### Given request
Repeat precisely, and only, the lines between the line containing "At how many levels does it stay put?" and the end of the listing below, both ends included.

### Dataset section
● ● ● ● ●

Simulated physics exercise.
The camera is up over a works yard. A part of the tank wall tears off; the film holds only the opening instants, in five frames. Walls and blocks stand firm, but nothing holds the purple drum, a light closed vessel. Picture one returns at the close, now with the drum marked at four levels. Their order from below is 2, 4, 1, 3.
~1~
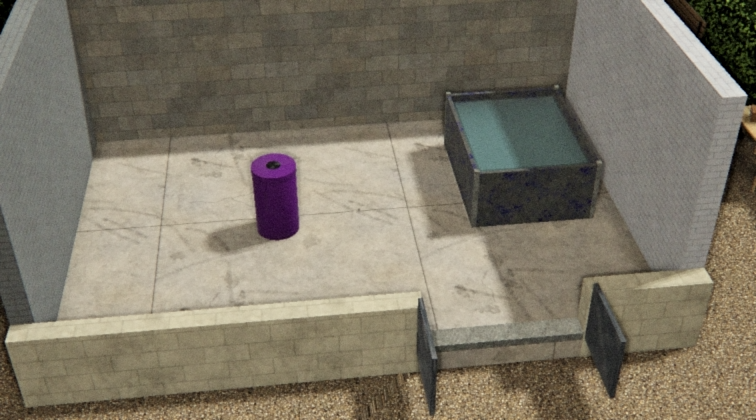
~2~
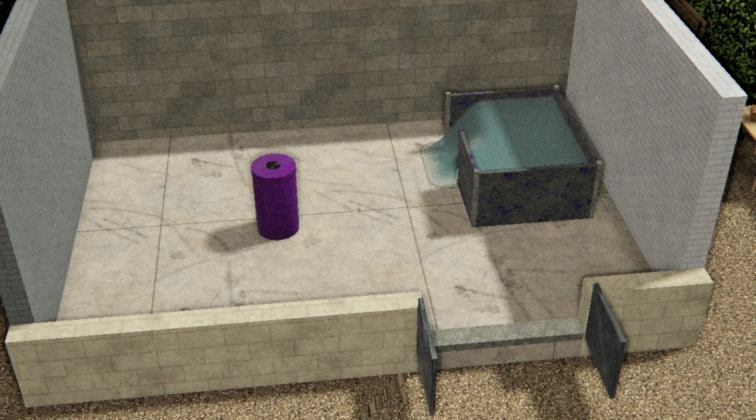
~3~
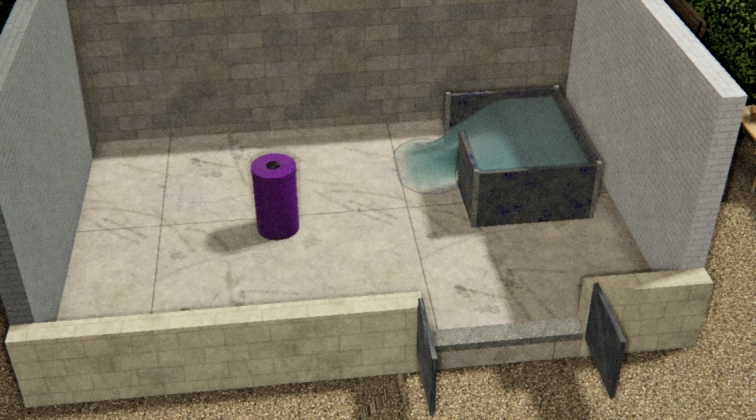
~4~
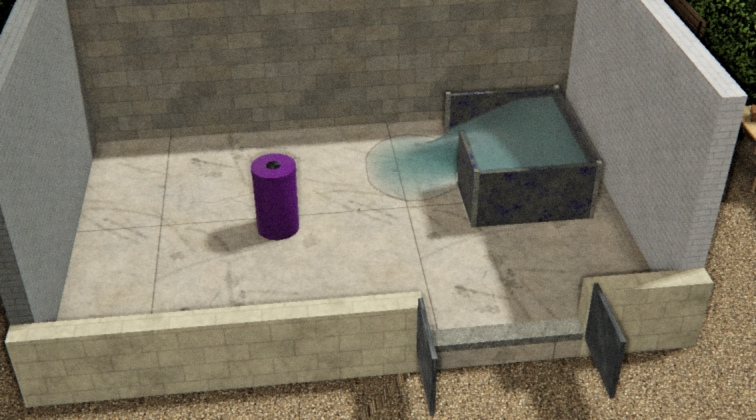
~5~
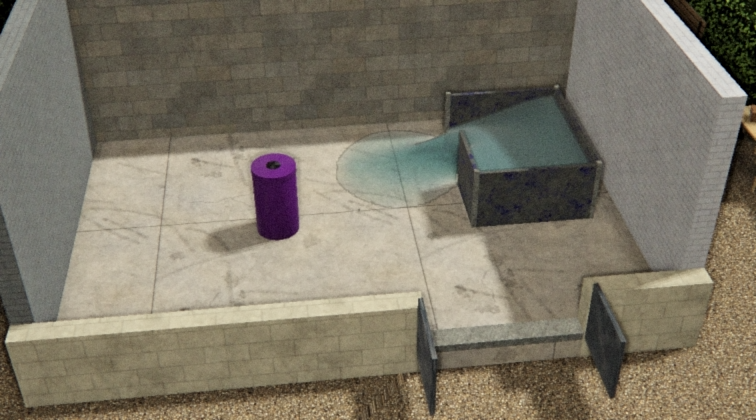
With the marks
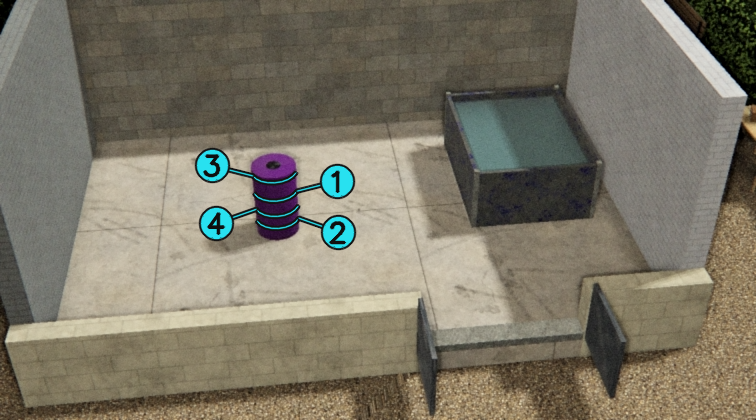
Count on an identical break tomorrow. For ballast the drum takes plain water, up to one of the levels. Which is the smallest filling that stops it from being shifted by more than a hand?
Take 2.
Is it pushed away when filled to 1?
No.
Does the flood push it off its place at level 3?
No, not at all.
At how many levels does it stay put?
All of them.
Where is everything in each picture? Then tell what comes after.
Lid of the purple drum at (273, 166); tank full, its middle at (519, 133); open gate at (502, 288).
Water covers 1 % of the ground, mostly out of sight from here.
Water covers 3 % of the ground and is seen nearest the drum at (414, 185).
Water covers 5 % of the ground and is seen nearest the drum at (383, 184).
Lid of the purple drum at (273, 166); water covers 8 % of the ground and is seen nearest the drum at (364, 195).
On the marked copy, 1 at (276, 201); 2 at (278, 228); 3 at (274, 182); 4 at (277, 216); from the bottom up 2, 4, 1, 3.
If 1 is chosen, it does not move.
If 2 is chosen, it does not move.
If 3 is chosen, it does not move.
If 4 is chosen, it does not move.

● ● ● ● ●

### The response
At how many levels does it stay put?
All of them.
Where is everything in each picture? Then tell what comes after.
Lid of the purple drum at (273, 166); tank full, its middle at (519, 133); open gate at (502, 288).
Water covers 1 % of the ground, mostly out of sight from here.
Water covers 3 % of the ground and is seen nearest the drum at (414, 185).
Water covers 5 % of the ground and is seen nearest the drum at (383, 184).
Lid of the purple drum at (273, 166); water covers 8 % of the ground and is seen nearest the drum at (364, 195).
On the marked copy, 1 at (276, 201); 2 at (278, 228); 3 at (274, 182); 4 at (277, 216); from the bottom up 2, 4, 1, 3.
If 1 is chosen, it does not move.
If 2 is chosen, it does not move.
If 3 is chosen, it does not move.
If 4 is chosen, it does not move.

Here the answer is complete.